Task details:
Repeat the listing exactly as given, omitting every image.

········

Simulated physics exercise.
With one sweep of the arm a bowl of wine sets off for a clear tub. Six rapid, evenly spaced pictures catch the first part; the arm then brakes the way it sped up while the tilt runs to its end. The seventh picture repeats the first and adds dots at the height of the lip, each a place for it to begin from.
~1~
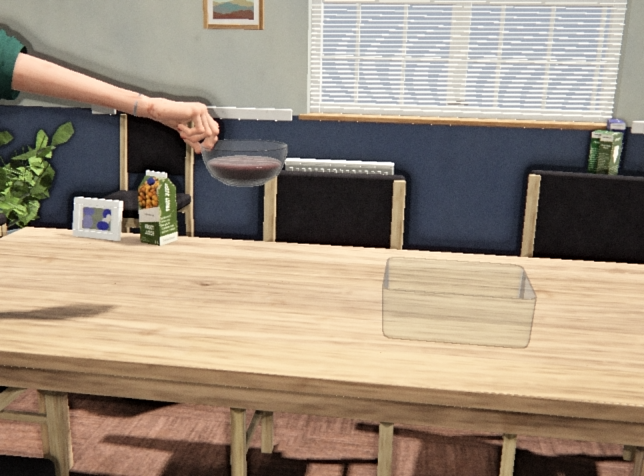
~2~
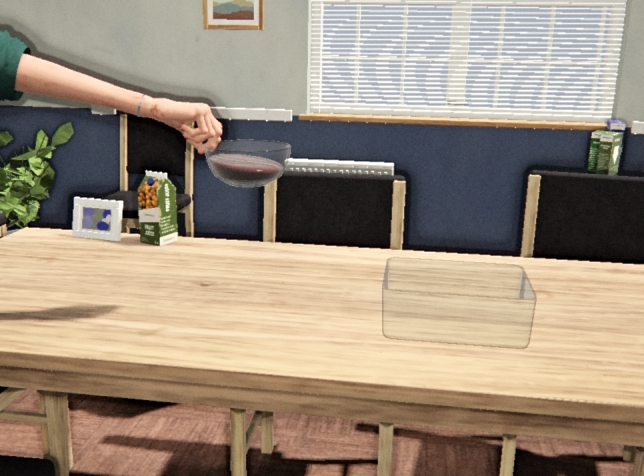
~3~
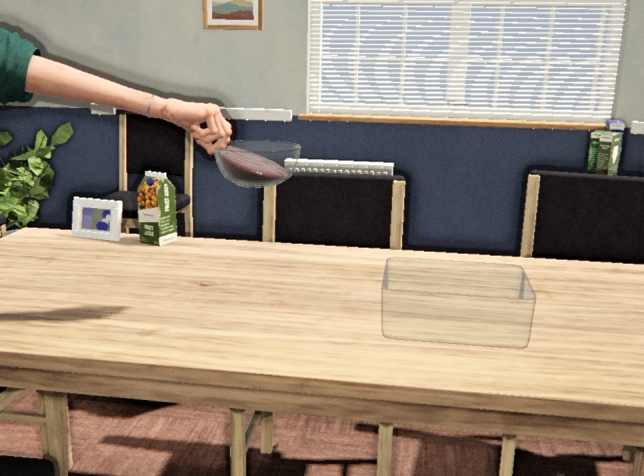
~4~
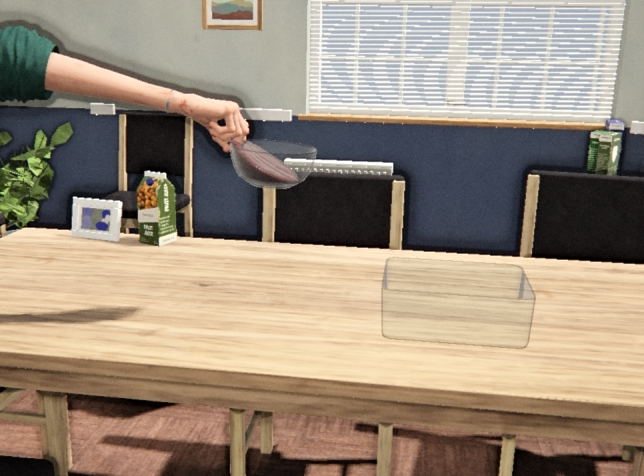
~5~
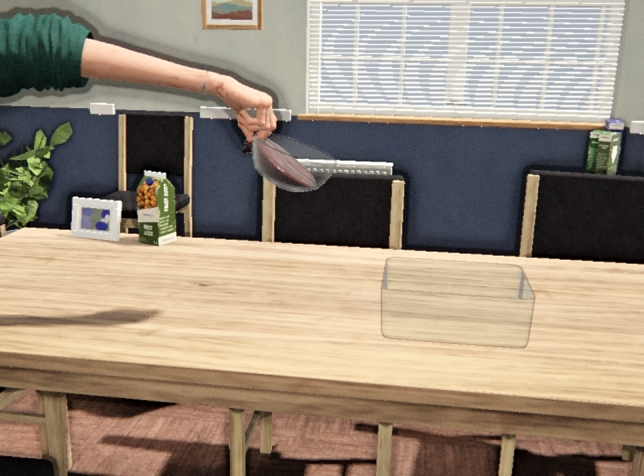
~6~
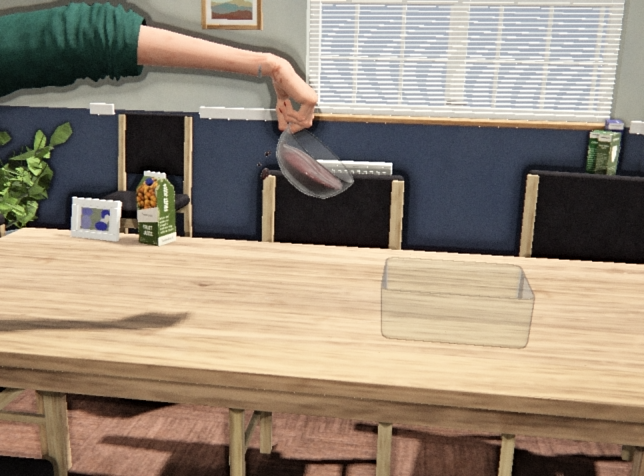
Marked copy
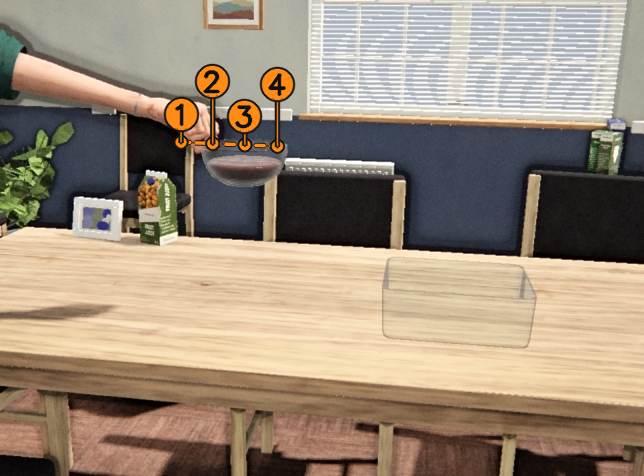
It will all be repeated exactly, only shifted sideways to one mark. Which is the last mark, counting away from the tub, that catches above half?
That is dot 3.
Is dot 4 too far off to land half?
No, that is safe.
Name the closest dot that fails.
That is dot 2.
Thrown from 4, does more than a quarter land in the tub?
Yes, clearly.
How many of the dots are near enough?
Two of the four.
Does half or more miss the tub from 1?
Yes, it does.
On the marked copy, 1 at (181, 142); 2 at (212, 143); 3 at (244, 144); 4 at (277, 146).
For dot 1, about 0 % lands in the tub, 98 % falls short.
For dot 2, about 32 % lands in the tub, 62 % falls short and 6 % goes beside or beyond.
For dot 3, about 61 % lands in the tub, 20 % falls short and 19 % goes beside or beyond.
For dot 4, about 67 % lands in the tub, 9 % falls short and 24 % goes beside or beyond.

········

Exercise solution:
Simulated physics exercise.
With one sweep of the arm a bowl of wine sets off for a clear tub. Six rapid, evenly spaced pictures catch the first part; the arm then brakes the way it sped up while the tilt runs to its end. The seventh picture repeats the first and adds dots at the height of the lip, each a place for it to begin from.
~1~
~2~
~3~
~4~
~5~
~6~
Marked copy
It will all be repeated exactly, only shifted sideways to one mark. Which is the last mark, counting away from the tub, that catches above half?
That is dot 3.
Is dot 4 too far off to land half?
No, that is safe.
Name the closest dot that fails.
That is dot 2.
Thrown from 4, does more than a quarter land in the tub?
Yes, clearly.
How many of the dots are near enough?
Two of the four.
Does half or more miss the tub from 1?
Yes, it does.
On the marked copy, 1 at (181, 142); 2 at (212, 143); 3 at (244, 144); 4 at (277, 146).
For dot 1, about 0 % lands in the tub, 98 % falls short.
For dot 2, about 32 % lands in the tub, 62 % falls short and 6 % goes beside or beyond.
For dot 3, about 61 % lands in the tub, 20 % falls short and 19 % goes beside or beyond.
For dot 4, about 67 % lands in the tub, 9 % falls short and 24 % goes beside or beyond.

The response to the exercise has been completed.